## GIVEN DATA
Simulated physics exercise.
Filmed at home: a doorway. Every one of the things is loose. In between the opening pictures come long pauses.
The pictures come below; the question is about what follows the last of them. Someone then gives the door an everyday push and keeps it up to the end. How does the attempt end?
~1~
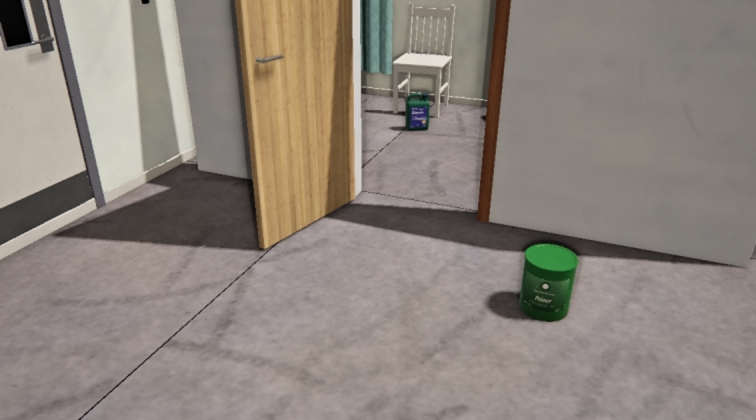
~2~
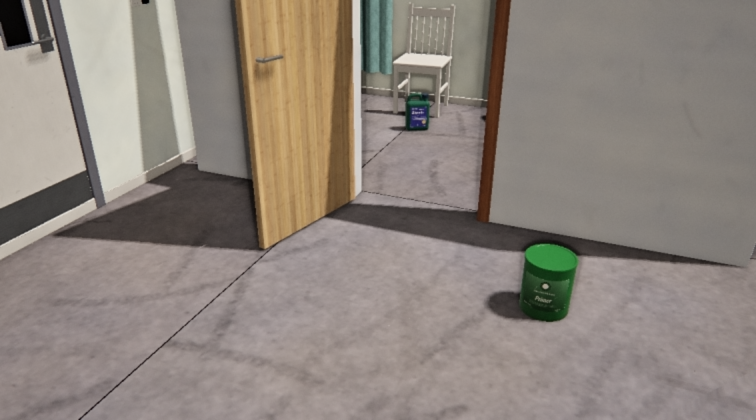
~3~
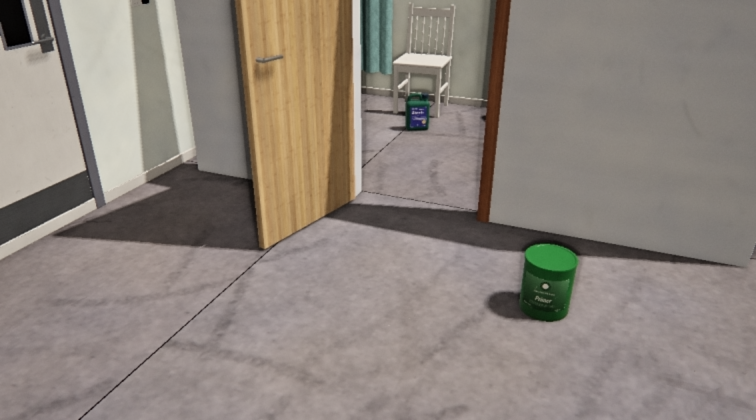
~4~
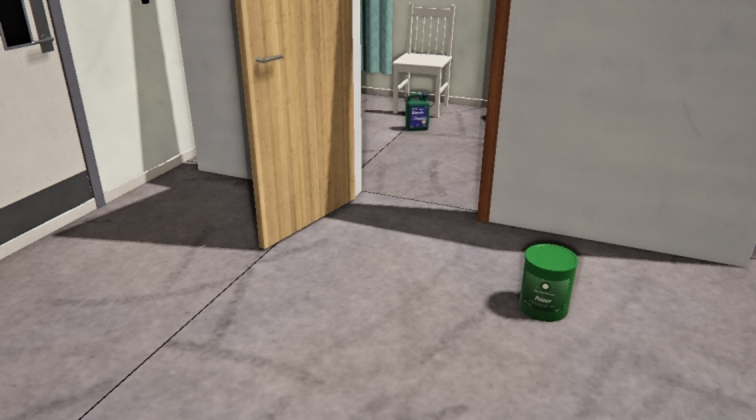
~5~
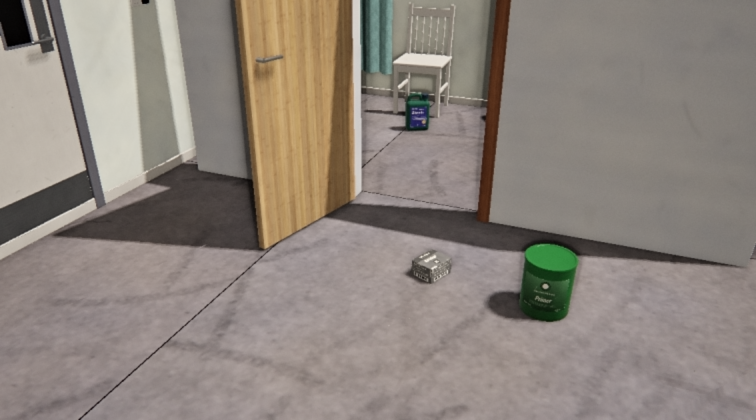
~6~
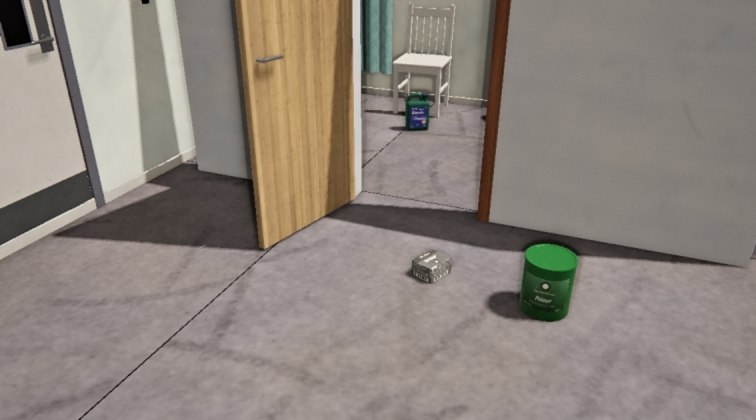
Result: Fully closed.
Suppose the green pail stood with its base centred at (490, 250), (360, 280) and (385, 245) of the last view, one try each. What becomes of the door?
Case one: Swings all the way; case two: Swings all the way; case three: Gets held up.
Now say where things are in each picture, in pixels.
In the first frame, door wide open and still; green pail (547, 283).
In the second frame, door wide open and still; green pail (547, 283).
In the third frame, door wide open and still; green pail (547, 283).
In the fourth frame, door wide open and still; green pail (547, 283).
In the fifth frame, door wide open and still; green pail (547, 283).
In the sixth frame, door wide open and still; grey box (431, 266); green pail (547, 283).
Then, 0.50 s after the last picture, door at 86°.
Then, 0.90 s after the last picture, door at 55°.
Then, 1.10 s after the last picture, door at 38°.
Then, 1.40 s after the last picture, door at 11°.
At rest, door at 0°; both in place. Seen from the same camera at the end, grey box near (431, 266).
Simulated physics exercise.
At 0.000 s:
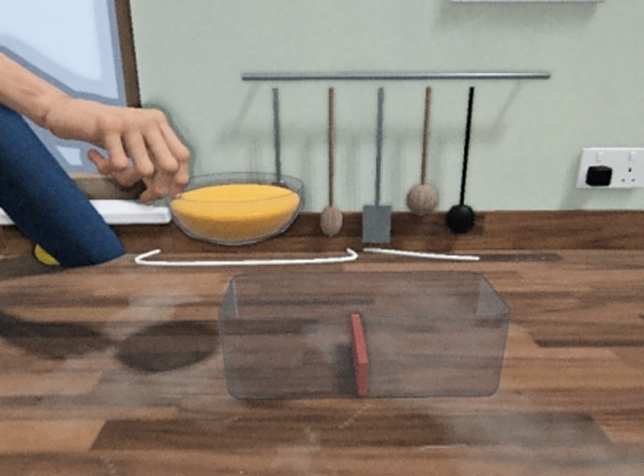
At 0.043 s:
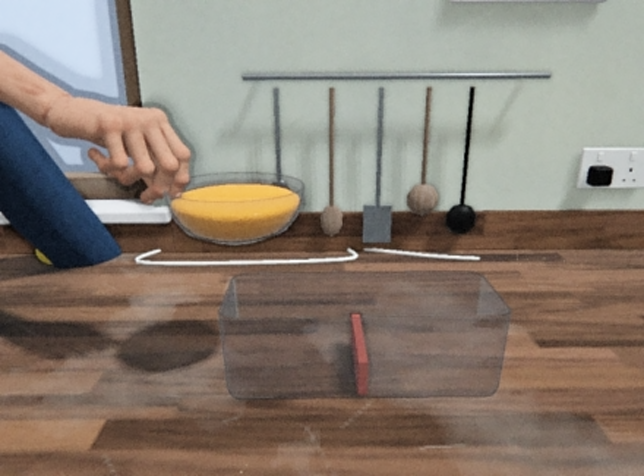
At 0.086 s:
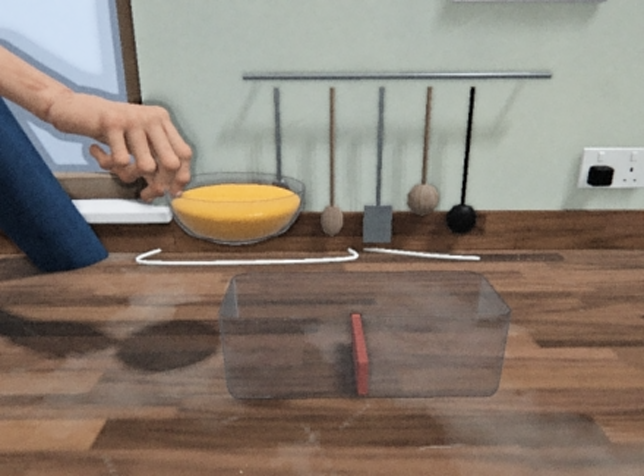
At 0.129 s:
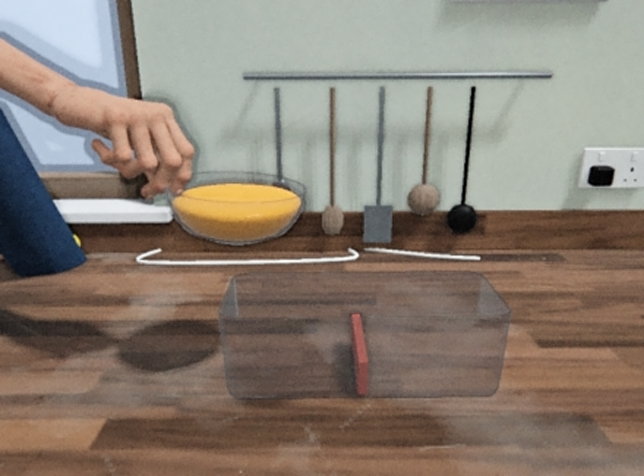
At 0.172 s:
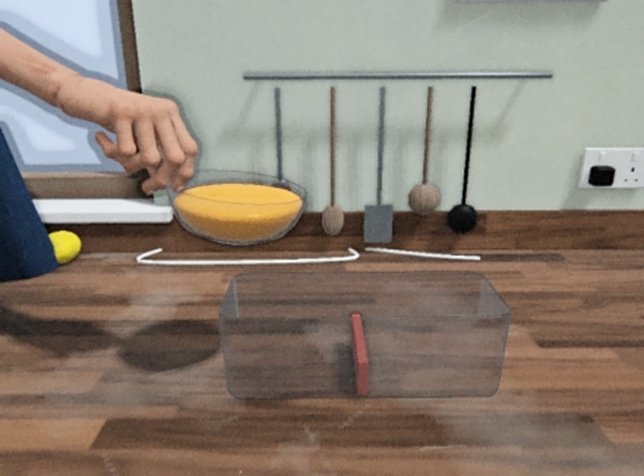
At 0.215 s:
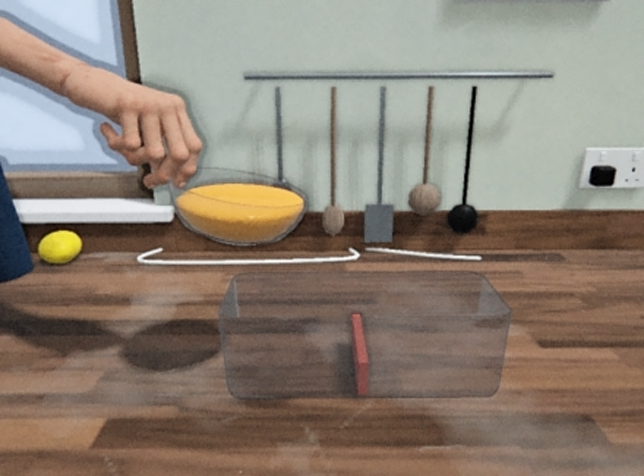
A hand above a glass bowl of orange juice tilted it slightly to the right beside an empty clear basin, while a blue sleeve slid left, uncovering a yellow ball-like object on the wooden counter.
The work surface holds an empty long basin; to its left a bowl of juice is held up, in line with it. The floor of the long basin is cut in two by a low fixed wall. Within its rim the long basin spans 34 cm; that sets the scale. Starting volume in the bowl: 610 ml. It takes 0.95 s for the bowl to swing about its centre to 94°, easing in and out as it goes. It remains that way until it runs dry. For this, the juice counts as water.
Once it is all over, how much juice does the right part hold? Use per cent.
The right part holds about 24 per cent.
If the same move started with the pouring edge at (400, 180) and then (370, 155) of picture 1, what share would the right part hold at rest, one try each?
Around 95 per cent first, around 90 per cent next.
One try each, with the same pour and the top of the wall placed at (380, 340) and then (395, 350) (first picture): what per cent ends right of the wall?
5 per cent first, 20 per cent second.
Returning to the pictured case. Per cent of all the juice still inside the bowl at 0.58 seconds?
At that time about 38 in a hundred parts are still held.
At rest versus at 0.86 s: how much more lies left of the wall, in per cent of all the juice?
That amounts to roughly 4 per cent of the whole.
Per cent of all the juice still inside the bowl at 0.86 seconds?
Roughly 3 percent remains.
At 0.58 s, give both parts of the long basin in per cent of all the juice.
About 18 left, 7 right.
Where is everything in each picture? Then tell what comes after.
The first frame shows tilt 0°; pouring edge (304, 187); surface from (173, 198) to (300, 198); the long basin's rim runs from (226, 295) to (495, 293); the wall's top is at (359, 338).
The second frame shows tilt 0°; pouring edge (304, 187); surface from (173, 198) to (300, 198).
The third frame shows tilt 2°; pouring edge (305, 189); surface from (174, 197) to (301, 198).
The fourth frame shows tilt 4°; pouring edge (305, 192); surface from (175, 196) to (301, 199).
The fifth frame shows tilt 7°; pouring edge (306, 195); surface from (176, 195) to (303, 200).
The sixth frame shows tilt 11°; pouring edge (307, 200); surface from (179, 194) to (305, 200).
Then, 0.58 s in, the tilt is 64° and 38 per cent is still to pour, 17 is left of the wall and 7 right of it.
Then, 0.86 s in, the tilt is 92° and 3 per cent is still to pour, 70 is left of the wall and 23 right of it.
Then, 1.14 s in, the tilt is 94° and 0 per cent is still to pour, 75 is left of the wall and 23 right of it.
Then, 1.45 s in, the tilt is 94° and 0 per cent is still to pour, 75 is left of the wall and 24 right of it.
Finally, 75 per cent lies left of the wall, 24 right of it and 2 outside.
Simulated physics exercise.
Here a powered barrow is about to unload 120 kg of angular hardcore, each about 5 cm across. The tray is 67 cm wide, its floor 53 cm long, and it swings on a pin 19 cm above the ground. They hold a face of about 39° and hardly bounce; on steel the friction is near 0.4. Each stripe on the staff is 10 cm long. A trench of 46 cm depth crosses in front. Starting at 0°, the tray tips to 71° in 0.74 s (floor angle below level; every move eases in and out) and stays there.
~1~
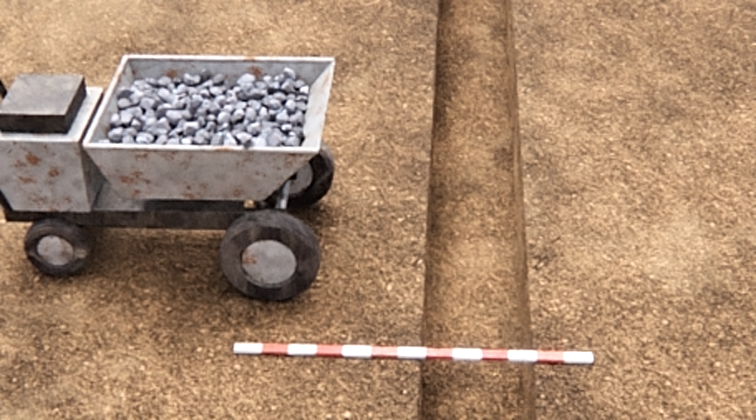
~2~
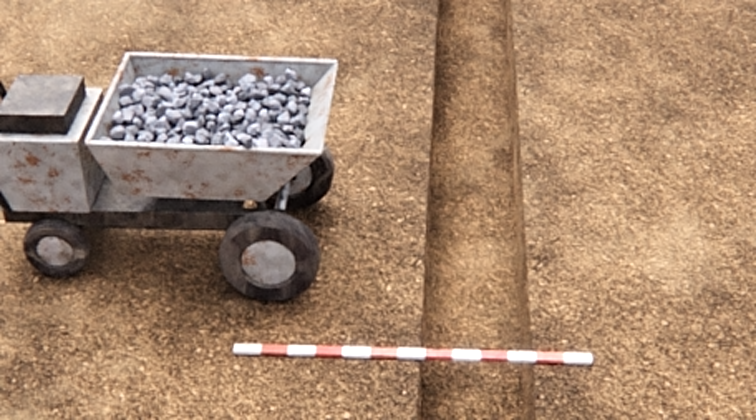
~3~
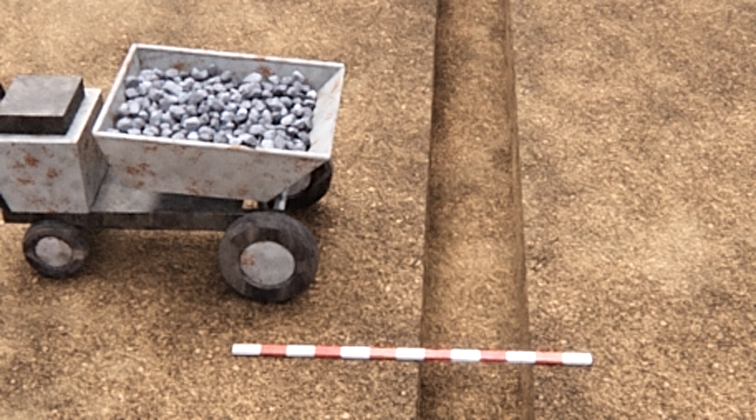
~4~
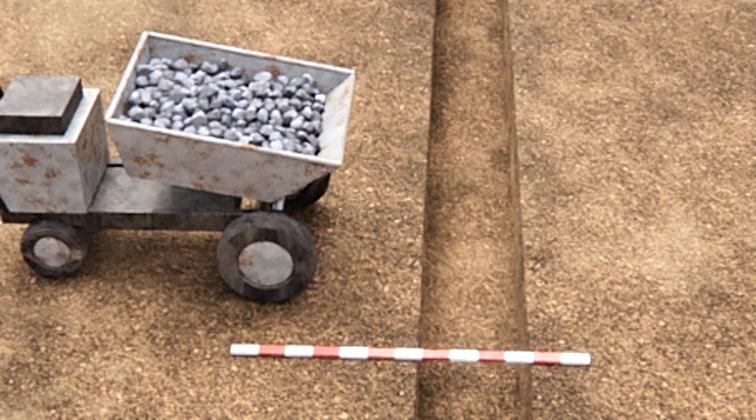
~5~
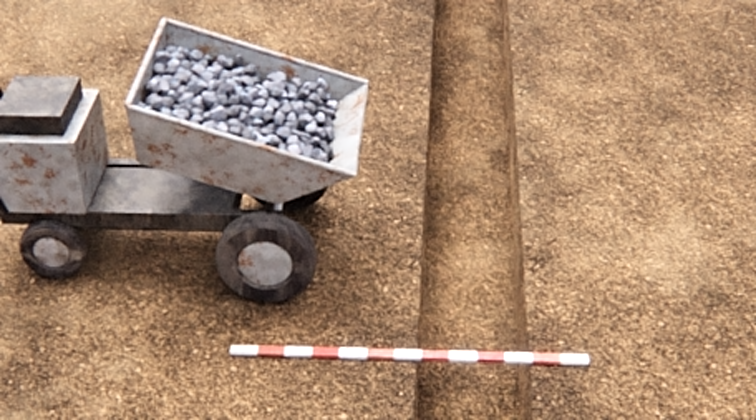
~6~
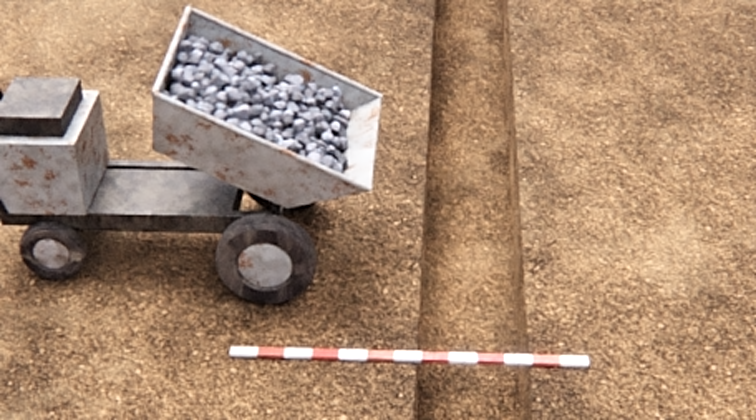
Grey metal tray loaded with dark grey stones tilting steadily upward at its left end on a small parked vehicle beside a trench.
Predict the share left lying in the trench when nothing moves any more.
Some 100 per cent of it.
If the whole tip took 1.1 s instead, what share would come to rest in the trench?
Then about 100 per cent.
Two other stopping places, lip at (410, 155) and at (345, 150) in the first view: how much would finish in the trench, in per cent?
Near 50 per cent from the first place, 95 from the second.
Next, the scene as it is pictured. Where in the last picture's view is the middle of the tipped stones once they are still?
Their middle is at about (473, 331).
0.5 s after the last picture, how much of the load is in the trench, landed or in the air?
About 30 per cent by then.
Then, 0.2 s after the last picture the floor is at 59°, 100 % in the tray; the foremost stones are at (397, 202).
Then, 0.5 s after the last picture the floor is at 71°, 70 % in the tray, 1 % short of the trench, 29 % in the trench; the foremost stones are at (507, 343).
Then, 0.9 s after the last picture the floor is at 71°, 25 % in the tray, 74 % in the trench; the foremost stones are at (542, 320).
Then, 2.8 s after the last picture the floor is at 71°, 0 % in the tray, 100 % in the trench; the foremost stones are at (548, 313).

## THE PROBLEM
Tally the lines holding the string "pictures" and give only the count.

## ANSWER
2